### The exercise
Return every line of the records below verbatim, with no pictures in the copy.

### Data for this task
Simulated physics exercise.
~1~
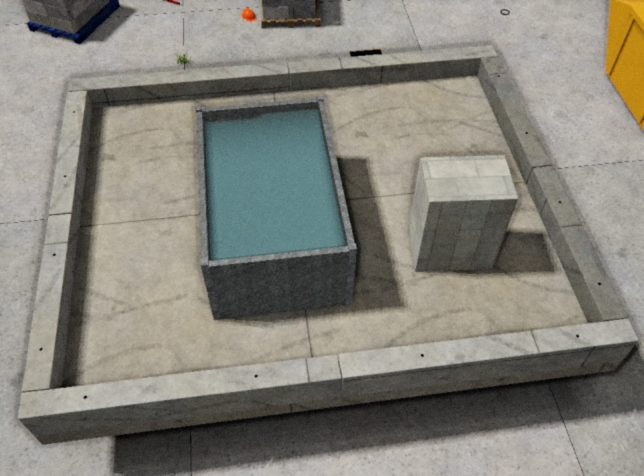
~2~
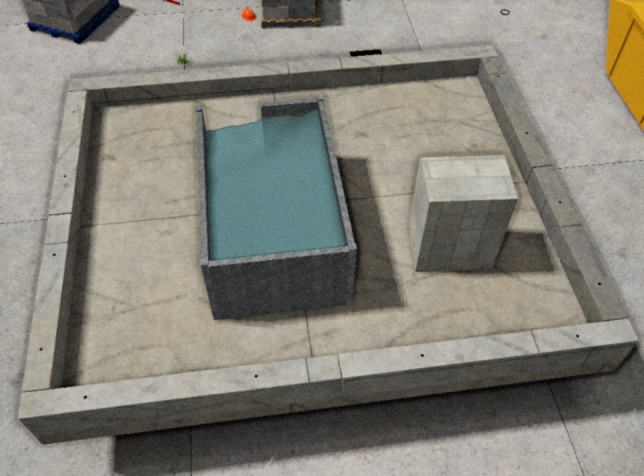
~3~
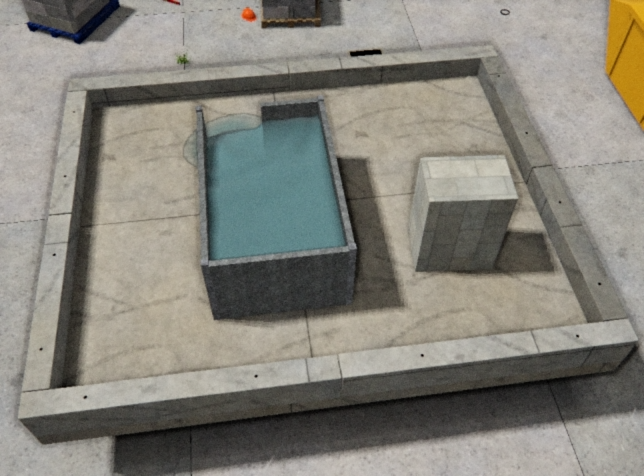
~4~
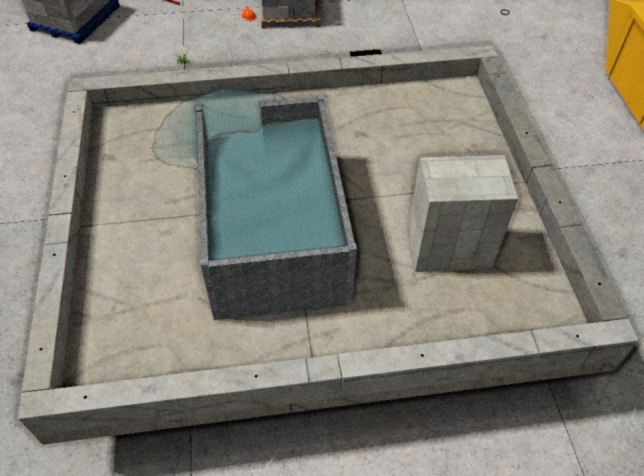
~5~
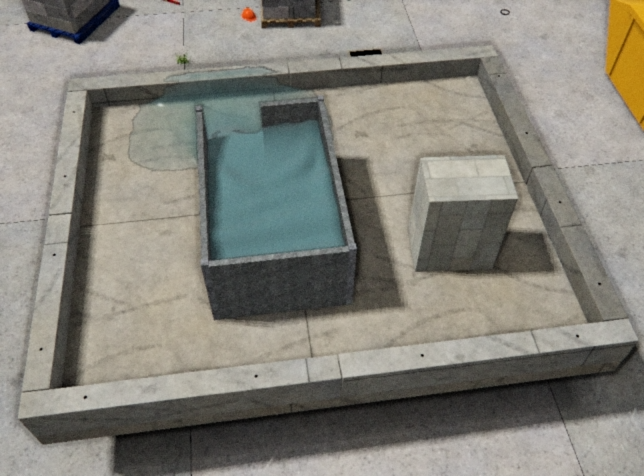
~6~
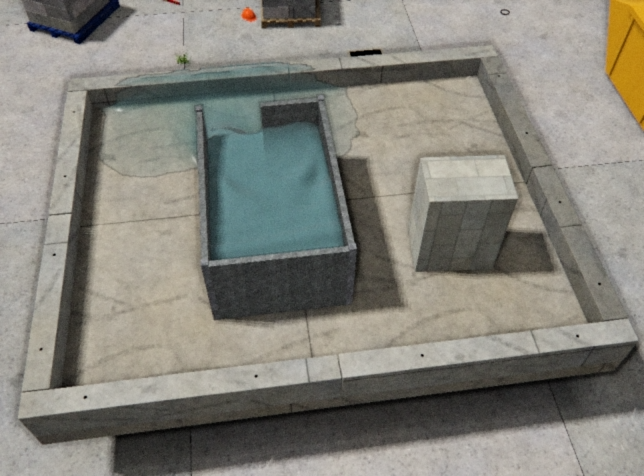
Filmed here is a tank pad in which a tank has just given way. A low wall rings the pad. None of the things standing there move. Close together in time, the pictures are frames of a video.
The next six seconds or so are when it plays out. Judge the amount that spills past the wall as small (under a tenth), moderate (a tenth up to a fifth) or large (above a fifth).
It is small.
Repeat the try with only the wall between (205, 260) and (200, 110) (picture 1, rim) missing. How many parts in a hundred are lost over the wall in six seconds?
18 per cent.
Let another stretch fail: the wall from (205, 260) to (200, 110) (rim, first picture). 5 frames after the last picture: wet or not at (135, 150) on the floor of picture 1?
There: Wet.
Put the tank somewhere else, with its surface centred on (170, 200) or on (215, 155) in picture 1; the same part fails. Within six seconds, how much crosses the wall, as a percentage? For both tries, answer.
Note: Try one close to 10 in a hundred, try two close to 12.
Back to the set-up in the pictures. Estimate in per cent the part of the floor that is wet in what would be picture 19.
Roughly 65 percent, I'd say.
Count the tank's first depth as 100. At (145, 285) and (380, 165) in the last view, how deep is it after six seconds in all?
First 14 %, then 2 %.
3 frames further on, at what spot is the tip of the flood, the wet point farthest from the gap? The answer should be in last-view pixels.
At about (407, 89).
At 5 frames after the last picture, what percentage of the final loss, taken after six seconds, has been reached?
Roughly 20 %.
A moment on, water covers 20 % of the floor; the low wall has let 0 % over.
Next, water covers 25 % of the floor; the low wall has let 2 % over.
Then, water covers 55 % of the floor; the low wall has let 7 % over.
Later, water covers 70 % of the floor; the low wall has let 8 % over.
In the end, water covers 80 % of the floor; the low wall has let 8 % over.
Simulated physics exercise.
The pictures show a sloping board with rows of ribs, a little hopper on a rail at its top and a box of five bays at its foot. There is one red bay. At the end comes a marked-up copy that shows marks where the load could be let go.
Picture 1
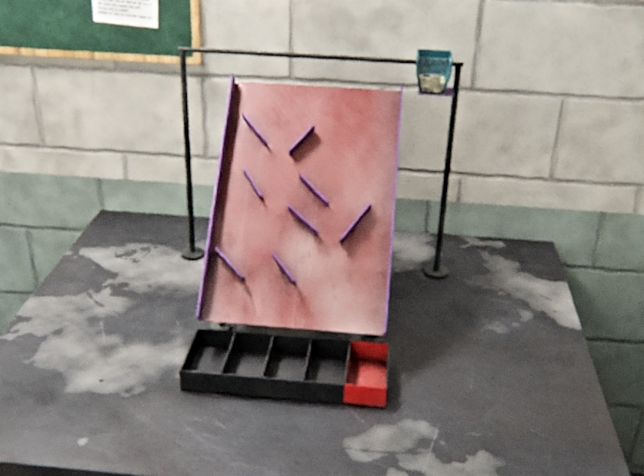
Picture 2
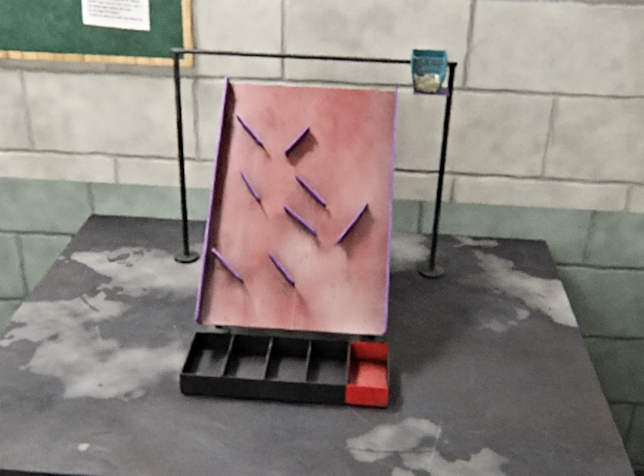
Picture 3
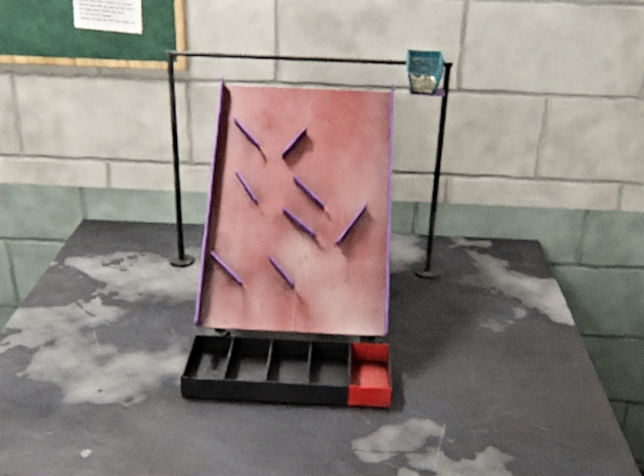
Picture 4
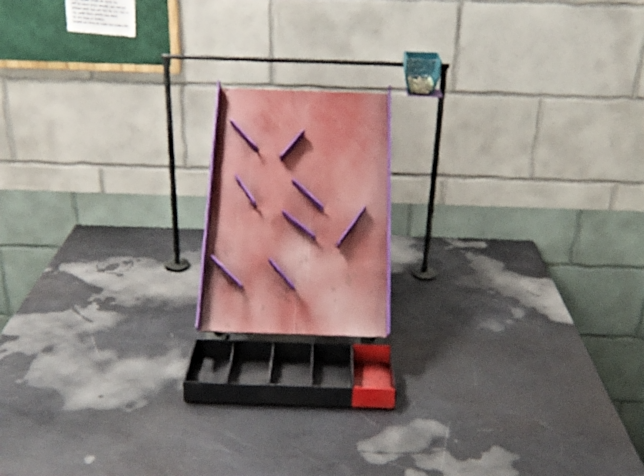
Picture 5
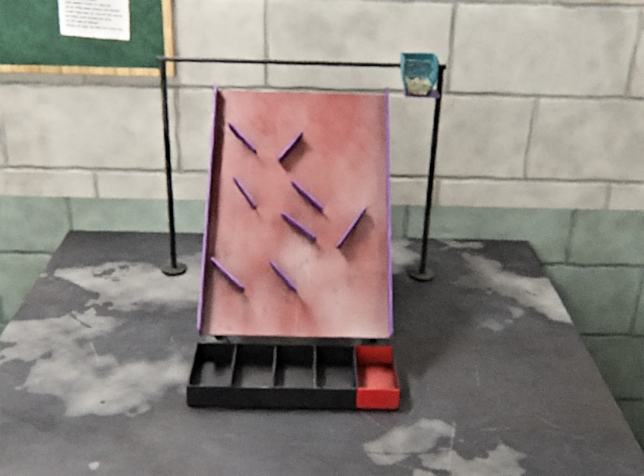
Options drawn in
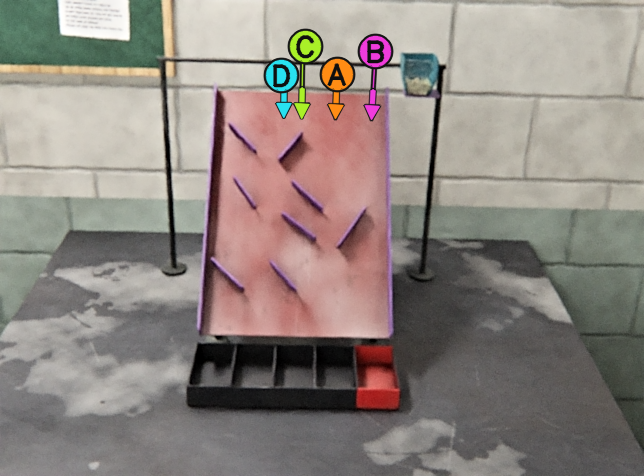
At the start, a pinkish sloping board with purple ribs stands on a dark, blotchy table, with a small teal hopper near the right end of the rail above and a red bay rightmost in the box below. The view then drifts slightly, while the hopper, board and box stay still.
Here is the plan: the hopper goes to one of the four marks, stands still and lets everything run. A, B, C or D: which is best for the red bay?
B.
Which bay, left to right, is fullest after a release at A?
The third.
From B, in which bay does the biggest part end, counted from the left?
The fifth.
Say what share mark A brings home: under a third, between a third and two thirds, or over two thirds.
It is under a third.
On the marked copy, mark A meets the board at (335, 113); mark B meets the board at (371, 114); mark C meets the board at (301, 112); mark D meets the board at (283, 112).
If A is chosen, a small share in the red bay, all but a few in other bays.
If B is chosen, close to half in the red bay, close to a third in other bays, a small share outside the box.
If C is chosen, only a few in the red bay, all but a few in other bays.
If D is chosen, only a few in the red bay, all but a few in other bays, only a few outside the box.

### Solution for this problem
Simulated physics exercise.
~1~
~2~
~3~
~4~
~5~
~6~
Filmed here is a tank pad in which a tank has just given way. A low wall rings the pad. None of the things standing there move. Close together in time, the pictures are frames of a video.
The next six seconds or so are when it plays out. Judge the amount that spills past the wall as small (under a tenth), moderate (a tenth up to a fifth) or large (above a fifth).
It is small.
Repeat the try with only the wall between (205, 260) and (200, 110) (picture 1, rim) missing. How many parts in a hundred are lost over the wall in six seconds?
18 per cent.
Let another stretch fail: the wall from (205, 260) to (200, 110) (rim, first picture). 5 frames after the last picture: wet or not at (135, 150) on the floor of picture 1?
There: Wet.
Put the tank somewhere else, with its surface centred on (170, 200) or on (215, 155) in picture 1; the same part fails. Within six seconds, how much crosses the wall, as a percentage? For both tries, answer.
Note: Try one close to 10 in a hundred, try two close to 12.
Back to the set-up in the pictures. Estimate in per cent the part of the floor that is wet in what would be picture 19.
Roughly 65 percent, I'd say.
Count the tank's first depth as 100. At (145, 285) and (380, 165) in the last view, how deep is it after six seconds in all?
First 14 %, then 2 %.
3 frames further on, at what spot is the tip of the flood, the wet point farthest from the gap? The answer should be in last-view pixels.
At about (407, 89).
At 5 frames after the last picture, what percentage of the final loss, taken after six seconds, has been reached?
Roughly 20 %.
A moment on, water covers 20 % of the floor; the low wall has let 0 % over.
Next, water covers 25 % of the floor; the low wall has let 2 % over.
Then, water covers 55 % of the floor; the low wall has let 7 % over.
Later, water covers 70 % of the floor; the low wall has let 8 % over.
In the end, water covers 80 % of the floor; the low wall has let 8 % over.
Simulated physics exercise.
The pictures show a sloping board with rows of ribs, a little hopper on a rail at its top and a box of five bays at its foot. There is one red bay. At the end comes a marked-up copy that shows marks where the load could be let go.
Picture 1
Picture 2
Picture 3
Picture 4
Picture 5
Options drawn in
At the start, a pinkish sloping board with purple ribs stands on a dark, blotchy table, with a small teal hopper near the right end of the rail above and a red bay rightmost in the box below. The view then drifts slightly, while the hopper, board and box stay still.
Here is the plan: the hopper goes to one of the four marks, stands still and lets everything run. A, B, C or D: which is best for the red bay?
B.
Which bay, left to right, is fullest after a release at A?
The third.
From B, in which bay does the biggest part end, counted from the left?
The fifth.
Say what share mark A brings home: under a third, between a third and two thirds, or over two thirds.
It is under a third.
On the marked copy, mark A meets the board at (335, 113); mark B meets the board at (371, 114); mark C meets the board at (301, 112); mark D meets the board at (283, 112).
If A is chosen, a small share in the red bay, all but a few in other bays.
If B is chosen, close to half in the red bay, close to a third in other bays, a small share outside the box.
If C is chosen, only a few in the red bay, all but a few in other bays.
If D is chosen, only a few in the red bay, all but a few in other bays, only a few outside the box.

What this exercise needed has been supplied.